▶ **Exercise aim**
Each line should be copied exactly.

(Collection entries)

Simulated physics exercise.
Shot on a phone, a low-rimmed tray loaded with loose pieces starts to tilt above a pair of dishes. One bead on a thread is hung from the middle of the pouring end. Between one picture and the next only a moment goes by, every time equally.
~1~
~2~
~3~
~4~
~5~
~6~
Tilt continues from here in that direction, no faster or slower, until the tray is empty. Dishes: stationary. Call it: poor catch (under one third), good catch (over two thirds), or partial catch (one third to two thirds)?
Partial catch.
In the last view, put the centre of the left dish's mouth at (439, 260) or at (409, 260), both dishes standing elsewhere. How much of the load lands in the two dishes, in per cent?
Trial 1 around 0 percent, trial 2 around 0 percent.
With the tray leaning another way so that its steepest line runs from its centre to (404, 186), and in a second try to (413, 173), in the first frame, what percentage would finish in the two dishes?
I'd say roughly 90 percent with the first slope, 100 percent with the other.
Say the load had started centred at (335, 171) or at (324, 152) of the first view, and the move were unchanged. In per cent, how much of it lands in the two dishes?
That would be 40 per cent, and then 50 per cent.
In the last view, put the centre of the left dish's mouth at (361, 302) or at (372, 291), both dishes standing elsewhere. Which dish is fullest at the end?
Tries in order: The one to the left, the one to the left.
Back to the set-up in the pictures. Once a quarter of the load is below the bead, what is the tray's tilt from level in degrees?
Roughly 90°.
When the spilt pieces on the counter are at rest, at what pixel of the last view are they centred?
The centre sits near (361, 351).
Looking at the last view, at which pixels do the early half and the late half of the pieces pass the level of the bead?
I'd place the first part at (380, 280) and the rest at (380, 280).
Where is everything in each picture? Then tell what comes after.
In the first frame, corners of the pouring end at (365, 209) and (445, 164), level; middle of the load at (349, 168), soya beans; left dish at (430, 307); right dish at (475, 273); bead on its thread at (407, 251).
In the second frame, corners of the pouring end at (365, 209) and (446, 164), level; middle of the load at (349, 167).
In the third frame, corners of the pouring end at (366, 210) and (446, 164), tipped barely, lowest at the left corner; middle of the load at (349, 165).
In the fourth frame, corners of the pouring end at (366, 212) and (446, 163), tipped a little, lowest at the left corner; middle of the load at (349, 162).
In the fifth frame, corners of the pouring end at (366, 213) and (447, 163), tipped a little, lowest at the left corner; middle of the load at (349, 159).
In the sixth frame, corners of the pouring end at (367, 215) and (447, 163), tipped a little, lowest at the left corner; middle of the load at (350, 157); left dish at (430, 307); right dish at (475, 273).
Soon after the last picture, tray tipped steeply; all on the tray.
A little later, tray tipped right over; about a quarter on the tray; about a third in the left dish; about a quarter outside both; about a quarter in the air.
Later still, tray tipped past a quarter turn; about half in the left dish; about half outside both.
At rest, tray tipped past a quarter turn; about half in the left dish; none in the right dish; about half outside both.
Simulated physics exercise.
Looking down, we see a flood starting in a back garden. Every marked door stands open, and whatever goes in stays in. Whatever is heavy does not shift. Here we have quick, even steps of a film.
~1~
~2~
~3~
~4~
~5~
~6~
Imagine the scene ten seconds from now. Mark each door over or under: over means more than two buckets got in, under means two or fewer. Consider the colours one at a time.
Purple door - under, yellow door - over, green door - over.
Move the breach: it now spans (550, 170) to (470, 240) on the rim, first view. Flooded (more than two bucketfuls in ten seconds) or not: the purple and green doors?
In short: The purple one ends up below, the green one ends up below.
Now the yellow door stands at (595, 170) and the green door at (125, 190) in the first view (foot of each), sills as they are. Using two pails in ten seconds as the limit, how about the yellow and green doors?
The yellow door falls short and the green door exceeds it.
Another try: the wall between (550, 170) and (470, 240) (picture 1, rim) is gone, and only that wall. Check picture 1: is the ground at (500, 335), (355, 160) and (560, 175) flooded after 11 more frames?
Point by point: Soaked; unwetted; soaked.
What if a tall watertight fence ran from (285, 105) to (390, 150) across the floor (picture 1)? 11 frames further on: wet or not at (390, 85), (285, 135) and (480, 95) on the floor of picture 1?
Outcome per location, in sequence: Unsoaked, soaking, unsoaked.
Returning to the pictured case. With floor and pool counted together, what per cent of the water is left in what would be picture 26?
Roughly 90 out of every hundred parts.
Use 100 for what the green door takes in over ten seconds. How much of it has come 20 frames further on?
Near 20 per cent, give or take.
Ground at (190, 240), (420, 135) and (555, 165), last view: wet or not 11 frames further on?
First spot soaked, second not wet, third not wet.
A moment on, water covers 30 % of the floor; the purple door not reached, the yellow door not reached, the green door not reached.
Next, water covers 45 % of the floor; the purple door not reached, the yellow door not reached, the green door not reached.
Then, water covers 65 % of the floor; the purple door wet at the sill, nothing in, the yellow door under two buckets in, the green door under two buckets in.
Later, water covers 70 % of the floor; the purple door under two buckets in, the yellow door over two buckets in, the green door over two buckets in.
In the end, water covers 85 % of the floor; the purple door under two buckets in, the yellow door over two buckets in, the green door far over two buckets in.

▶ **Answer for this exercise**
Simulated physics exercise.
Shot on a phone, a low-rimmed tray loaded with loose pieces starts to tilt above a pair of dishes. One bead on a thread is hung from the middle of the pouring end. Between one picture and the next only a moment goes by, every time equally.
~1~
~2~
~3~
~4~
~5~
~6~
Tilt continues from here in that direction, no faster or slower, until the tray is empty. Dishes: stationary. Call it: poor catch (under one third), good catch (over two thirds), or partial catch (one third to two thirds)?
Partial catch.
In the last view, put the centre of the left dish's mouth at (439, 260) or at (409, 260), both dishes standing elsewhere. How much of the load lands in the two dishes, in per cent?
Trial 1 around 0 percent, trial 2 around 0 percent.
With the tray leaning another way so that its steepest line runs from its centre to (404, 186), and in a second try to (413, 173), in the first frame, what percentage would finish in the two dishes?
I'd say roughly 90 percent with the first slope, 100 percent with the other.
Say the load had started centred at (335, 171) or at (324, 152) of the first view, and the move were unchanged. In per cent, how much of it lands in the two dishes?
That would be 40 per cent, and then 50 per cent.
In the last view, put the centre of the left dish's mouth at (361, 302) or at (372, 291), both dishes standing elsewhere. Which dish is fullest at the end?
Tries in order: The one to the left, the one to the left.
Back to the set-up in the pictures. Once a quarter of the load is below the bead, what is the tray's tilt from level in degrees?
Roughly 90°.
When the spilt pieces on the counter are at rest, at what pixel of the last view are they centred?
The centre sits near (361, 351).
Looking at the last view, at which pixels do the early half and the late half of the pieces pass the level of the bead?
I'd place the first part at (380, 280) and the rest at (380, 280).
Where is everything in each picture? Then tell what comes after.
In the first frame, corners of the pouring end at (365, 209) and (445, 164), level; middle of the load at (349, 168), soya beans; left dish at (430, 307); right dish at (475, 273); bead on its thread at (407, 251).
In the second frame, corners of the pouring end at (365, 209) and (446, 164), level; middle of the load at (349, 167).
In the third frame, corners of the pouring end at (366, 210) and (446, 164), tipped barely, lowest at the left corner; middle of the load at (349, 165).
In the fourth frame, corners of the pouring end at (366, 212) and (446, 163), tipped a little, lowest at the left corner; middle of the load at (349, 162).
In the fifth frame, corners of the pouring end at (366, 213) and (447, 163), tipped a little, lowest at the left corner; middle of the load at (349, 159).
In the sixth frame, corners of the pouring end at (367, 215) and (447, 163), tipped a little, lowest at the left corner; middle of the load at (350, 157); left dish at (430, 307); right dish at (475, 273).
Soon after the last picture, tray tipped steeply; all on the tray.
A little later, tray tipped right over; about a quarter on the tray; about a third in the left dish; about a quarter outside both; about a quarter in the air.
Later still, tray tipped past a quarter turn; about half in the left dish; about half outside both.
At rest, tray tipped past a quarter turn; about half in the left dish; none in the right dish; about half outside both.
Simulated physics exercise.
Looking down, we see a flood starting in a back garden. Every marked door stands open, and whatever goes in stays in. Whatever is heavy does not shift. Here we have quick, even steps of a film.
~1~
~2~
~3~
~4~
~5~
~6~
Imagine the scene ten seconds from now. Mark each door over or under: over means more than two buckets got in, under means two or fewer. Consider the colours one at a time.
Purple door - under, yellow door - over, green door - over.
Move the breach: it now spans (550, 170) to (470, 240) on the rim, first view. Flooded (more than two bucketfuls in ten seconds) or not: the purple and green doors?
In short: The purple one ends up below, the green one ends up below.
Now the yellow door stands at (595, 170) and the green door at (125, 190) in the first view (foot of each), sills as they are. Using two pails in ten seconds as the limit, how about the yellow and green doors?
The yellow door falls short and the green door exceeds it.
Another try: the wall between (550, 170) and (470, 240) (picture 1, rim) is gone, and only that wall. Check picture 1: is the ground at (500, 335), (355, 160) and (560, 175) flooded after 11 more frames?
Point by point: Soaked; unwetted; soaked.
What if a tall watertight fence ran from (285, 105) to (390, 150) across the floor (picture 1)? 11 frames further on: wet or not at (390, 85), (285, 135) and (480, 95) on the floor of picture 1?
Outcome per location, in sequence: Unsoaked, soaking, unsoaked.
Returning to the pictured case. With floor and pool counted together, what per cent of the water is left in what would be picture 26?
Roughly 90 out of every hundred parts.
Use 100 for what the green door takes in over ten seconds. How much of it has come 20 frames further on?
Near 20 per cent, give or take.
Ground at (190, 240), (420, 135) and (555, 165), last view: wet or not 11 frames further on?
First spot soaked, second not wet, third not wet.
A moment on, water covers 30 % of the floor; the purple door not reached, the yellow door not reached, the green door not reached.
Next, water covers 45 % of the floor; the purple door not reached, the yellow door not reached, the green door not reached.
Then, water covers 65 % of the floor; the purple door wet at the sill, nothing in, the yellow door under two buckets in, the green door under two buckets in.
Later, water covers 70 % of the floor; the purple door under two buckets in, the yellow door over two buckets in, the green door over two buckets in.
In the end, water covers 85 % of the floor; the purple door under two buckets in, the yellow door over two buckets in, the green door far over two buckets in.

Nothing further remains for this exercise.